§ Data excerpt:
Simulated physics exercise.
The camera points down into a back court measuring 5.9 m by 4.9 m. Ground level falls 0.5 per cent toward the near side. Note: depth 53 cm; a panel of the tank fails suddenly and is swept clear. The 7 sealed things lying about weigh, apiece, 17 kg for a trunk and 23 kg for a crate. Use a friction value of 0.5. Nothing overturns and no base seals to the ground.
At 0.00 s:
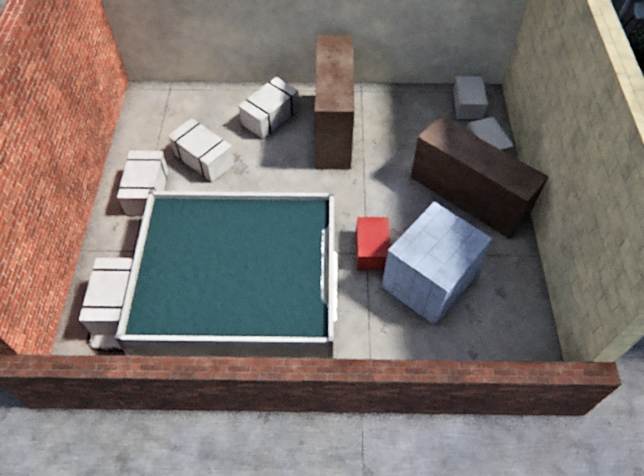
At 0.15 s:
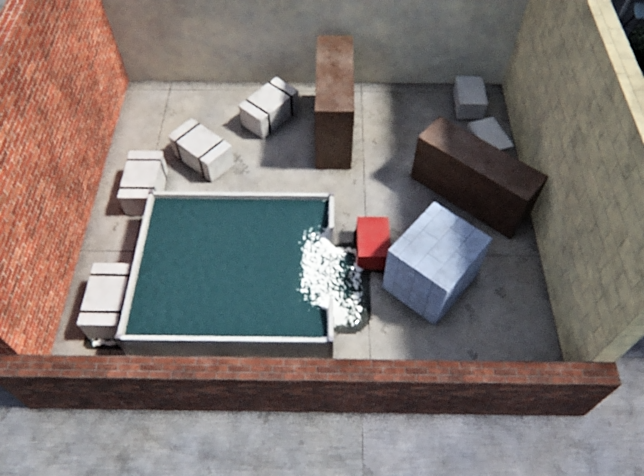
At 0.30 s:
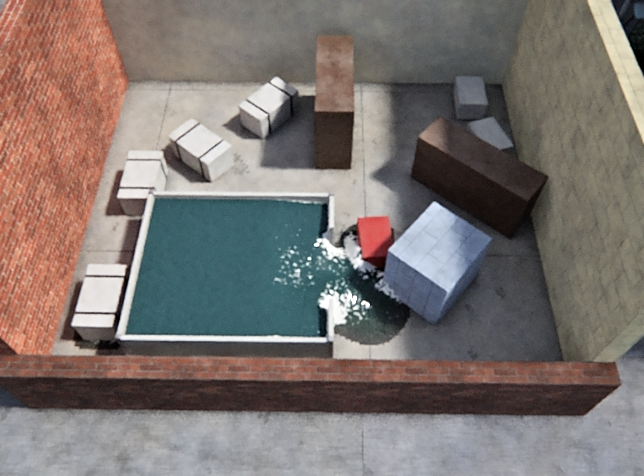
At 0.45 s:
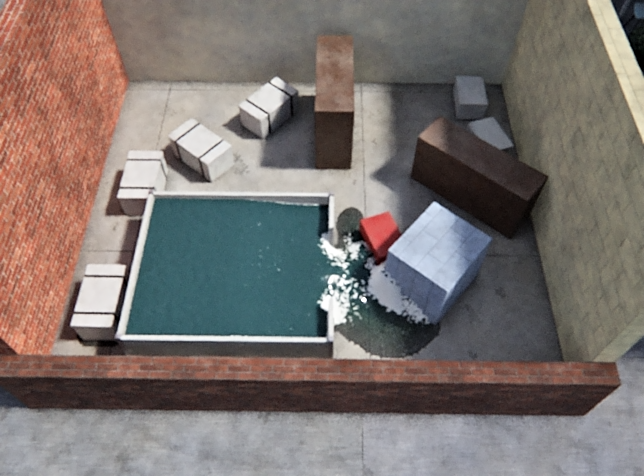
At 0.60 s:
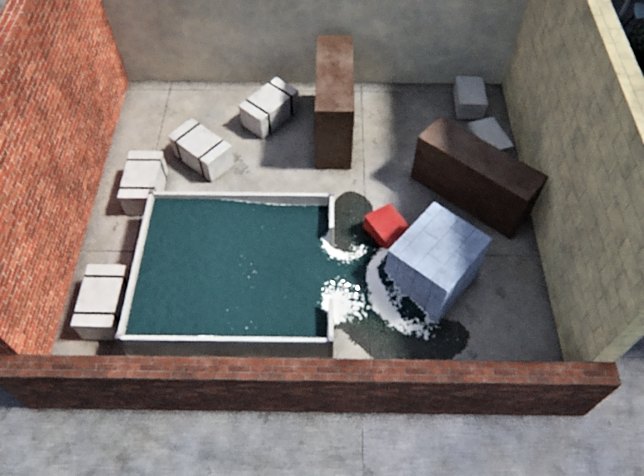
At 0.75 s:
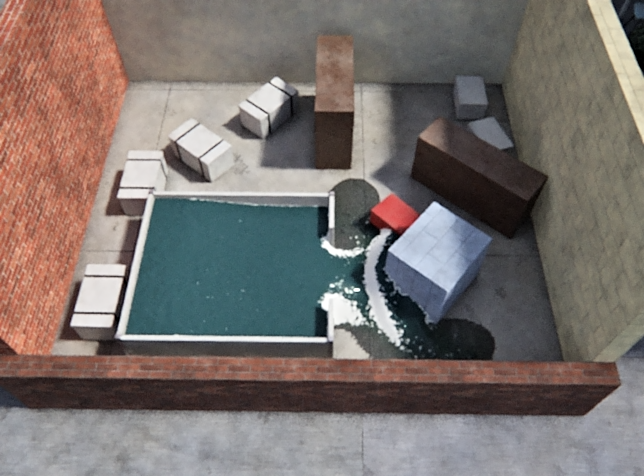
A square tank of dark green water with pale rims stands in a walled court, seen from high above by a still camera. White strapped crates line its left and far sides, with a small red crate, a large pale blue block and brown blocks to the right. The tank's right side gives way, water gushes out in white foam and spreads around the blue block, and the red crate slides and turns toward the upper right.
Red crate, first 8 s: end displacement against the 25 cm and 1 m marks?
It will move a long way.
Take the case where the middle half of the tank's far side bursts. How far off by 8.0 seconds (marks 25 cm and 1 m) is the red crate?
I'd say the red crate scarcely moves.
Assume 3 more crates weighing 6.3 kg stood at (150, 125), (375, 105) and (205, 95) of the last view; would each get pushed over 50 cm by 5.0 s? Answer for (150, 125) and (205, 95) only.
Well, the first one is lower and the other lower.
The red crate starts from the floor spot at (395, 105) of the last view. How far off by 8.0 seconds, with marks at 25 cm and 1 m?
By that time it covers a moderate distance.
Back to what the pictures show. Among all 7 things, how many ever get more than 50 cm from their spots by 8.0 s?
Count: 3.
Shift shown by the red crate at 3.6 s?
Around 250 centimetres.
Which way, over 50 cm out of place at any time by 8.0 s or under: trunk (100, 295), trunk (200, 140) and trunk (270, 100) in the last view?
Results in listed order: Falls short / falls short / falls short.
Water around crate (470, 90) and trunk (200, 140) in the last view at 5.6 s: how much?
Some 9 cm at the first, some 3 cm at the second.
After 1.6 s the red crate is near (405, 170), 1.2 m from its start, aground; 0 afloat.
After 3.6 s the red crate is near (395, 89), 2.7 m from its start, aground; 0 afloat.
After 5.6 s the red crate is near (440, 107), 2.5 m from its start, aground; 0 afloat.
After 8.0 s the red crate is near (428, 116), 2.3 m from its start, aground; 4 afloat.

§ Requirements:
Without the pictures, print the whole listing exactly as given.

§ Written solution:
Simulated physics exercise.
The camera points down into a back court measuring 5.9 m by 4.9 m. Ground level falls 0.5 per cent toward the near side. Note: depth 53 cm; a panel of the tank fails suddenly and is swept clear. The 7 sealed things lying about weigh, apiece, 17 kg for a trunk and 23 kg for a crate. Use a friction value of 0.5. Nothing overturns and no base seals to the ground.
At 0.00 s:
At 0.15 s:
At 0.30 s:
At 0.45 s:
At 0.60 s:
At 0.75 s:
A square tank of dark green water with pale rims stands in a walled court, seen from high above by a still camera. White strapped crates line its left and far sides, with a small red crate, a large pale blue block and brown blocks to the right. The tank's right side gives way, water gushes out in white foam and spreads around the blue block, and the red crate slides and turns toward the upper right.
Red crate, first 8 s: end displacement against the 25 cm and 1 m marks?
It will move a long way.
Take the case where the middle half of the tank's far side bursts. How far off by 8.0 seconds (marks 25 cm and 1 m) is the red crate?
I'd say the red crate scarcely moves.
Assume 3 more crates weighing 6.3 kg stood at (150, 125), (375, 105) and (205, 95) of the last view; would each get pushed over 50 cm by 5.0 s? Answer for (150, 125) and (205, 95) only.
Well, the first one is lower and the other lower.
The red crate starts from the floor spot at (395, 105) of the last view. How far off by 8.0 seconds, with marks at 25 cm and 1 m?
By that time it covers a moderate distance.
Back to what the pictures show. Among all 7 things, how many ever get more than 50 cm from their spots by 8.0 s?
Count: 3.
Shift shown by the red crate at 3.6 s?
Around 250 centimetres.
Which way, over 50 cm out of place at any time by 8.0 s or under: trunk (100, 295), trunk (200, 140) and trunk (270, 100) in the last view?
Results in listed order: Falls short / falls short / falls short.
Water around crate (470, 90) and trunk (200, 140) in the last view at 5.6 s: how much?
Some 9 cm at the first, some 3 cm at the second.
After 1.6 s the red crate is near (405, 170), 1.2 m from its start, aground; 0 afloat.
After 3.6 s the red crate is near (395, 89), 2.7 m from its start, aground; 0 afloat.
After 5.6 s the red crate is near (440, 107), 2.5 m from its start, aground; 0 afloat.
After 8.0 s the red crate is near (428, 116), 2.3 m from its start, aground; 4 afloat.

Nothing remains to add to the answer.